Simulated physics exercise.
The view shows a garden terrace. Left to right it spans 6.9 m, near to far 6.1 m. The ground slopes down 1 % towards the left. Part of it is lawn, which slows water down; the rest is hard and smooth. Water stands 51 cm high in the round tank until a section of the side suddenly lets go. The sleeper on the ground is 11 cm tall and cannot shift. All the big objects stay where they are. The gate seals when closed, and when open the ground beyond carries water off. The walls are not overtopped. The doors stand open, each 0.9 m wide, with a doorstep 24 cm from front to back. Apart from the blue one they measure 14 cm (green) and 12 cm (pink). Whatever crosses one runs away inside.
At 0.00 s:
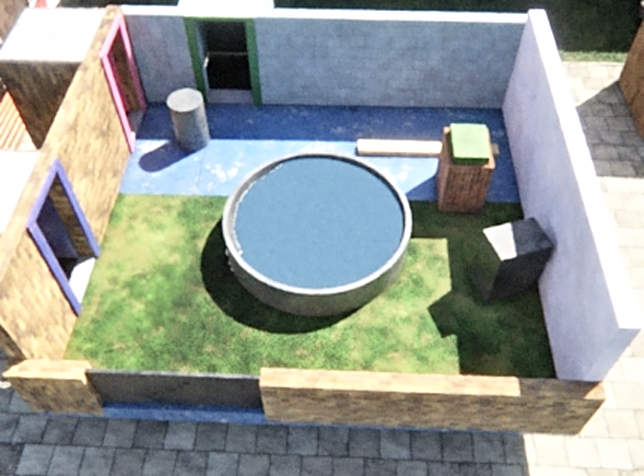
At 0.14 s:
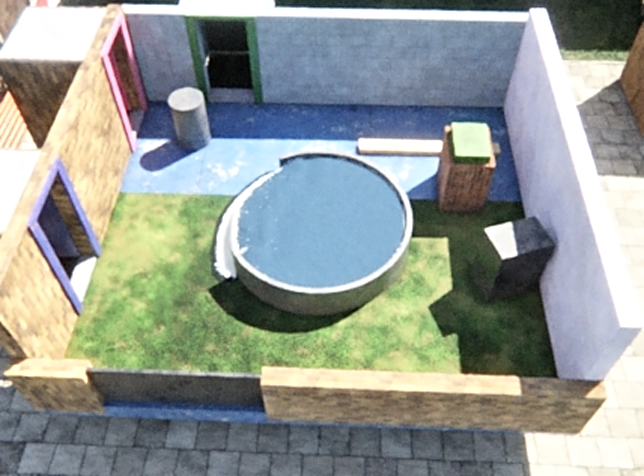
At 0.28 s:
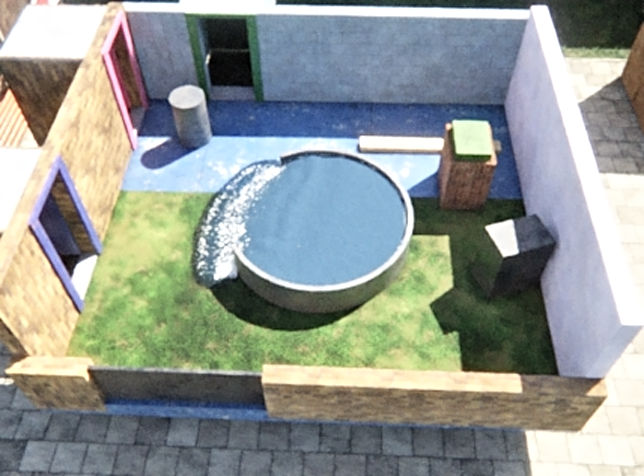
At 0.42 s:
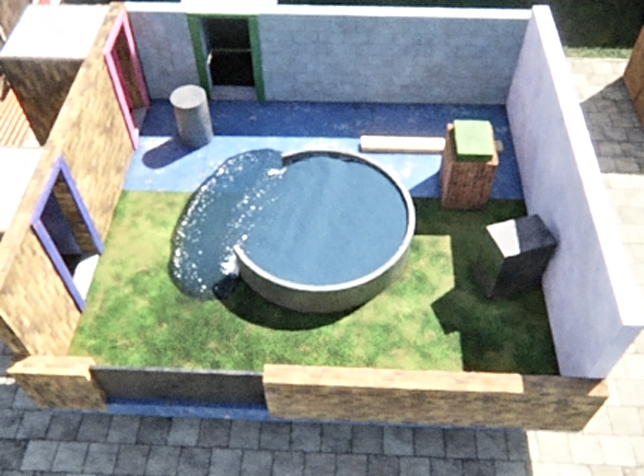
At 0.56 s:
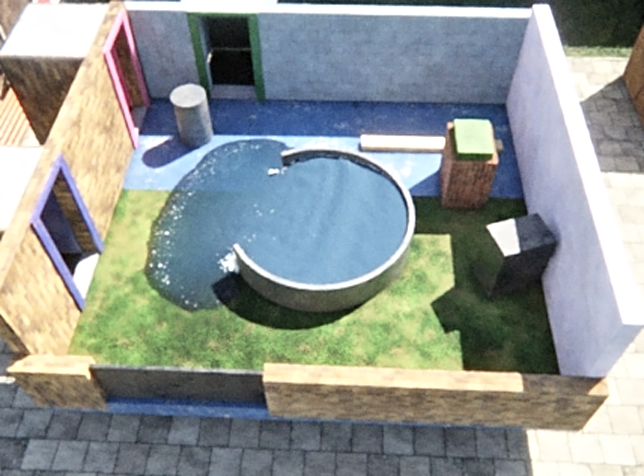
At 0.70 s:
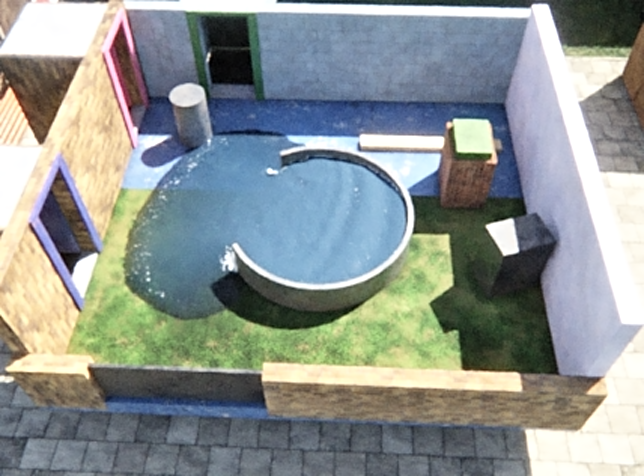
Water pours from the left side of a round tank and spreads across grass and blue paving.
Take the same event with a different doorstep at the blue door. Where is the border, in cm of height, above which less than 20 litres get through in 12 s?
About 16 cm.
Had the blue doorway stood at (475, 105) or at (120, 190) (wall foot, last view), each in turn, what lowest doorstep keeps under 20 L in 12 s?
About 9.5 and 25 cm.
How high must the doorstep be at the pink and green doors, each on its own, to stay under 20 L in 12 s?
About 19 cm at pink and 13.0 cm at green.
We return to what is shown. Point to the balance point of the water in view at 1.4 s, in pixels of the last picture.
Around (272, 224).
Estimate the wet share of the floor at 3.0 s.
Near 40 per cent is wet.
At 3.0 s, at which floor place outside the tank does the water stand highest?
Around (158, 102).
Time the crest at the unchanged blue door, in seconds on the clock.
Near 2.2 s.
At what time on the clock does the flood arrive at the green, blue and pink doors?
Green 1.4 s, blue 1.1 s, pink 1.3 s.
After 1.4 s water covers 30 % of the floor, deepest (28 cm) near (135, 146); 15 cm at the blue door, 1 litre in over its 7 cm doorstep.
After 3.0 s water covers 40 % of the floor, deepest (35 cm) near (158, 102); 19 cm at the blue door, 75 litres in over its 7 cm doorstep.
After 12.0 s water covers 95 % of the floor, deepest (12 cm) near (287, 110); 9 cm at the blue door, 204 litres in over its 7 cm doorstep.
At the blue door as built, the water arrived by 1.1 s and peaked near 20 cm at 2.2 s.
With a doorstep of 14 cm, 38 litres would have come in within the 12 s; with 18.5 cm, 8 litres. So under 20 litres takes about 16 cm.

▶ _What is needed_:
Drop the images and repeat the data exactly.

▶ _Reply_:
Simulated physics exercise.
The view shows a garden terrace. Left to right it spans 6.9 m, near to far 6.1 m. The ground slopes down 1 % towards the left. Part of it is lawn, which slows water down; the rest is hard and smooth. Water stands 51 cm high in the round tank until a section of the side suddenly lets go. The sleeper on the ground is 11 cm tall and cannot shift. All the big objects stay where they are. The gate seals when closed, and when open the ground beyond carries water off. The walls are not overtopped. The doors stand open, each 0.9 m wide, with a doorstep 24 cm from front to back. Apart from the blue one they measure 14 cm (green) and 12 cm (pink). Whatever crosses one runs away inside.
At 0.00 s:
At 0.14 s:
At 0.28 s:
At 0.42 s:
At 0.56 s:
At 0.70 s:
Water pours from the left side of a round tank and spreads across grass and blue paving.
Take the same event with a different doorstep at the blue door. Where is the border, in cm of height, above which less than 20 litres get through in 12 s?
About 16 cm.
Had the blue doorway stood at (475, 105) or at (120, 190) (wall foot, last view), each in turn, what lowest doorstep keeps under 20 L in 12 s?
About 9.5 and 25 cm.
How high must the doorstep be at the pink and green doors, each on its own, to stay under 20 L in 12 s?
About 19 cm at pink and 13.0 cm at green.
We return to what is shown. Point to the balance point of the water in view at 1.4 s, in pixels of the last picture.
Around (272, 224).
Estimate the wet share of the floor at 3.0 s.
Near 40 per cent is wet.
At 3.0 s, at which floor place outside the tank does the water stand highest?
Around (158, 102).
Time the crest at the unchanged blue door, in seconds on the clock.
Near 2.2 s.
At what time on the clock does the flood arrive at the green, blue and pink doors?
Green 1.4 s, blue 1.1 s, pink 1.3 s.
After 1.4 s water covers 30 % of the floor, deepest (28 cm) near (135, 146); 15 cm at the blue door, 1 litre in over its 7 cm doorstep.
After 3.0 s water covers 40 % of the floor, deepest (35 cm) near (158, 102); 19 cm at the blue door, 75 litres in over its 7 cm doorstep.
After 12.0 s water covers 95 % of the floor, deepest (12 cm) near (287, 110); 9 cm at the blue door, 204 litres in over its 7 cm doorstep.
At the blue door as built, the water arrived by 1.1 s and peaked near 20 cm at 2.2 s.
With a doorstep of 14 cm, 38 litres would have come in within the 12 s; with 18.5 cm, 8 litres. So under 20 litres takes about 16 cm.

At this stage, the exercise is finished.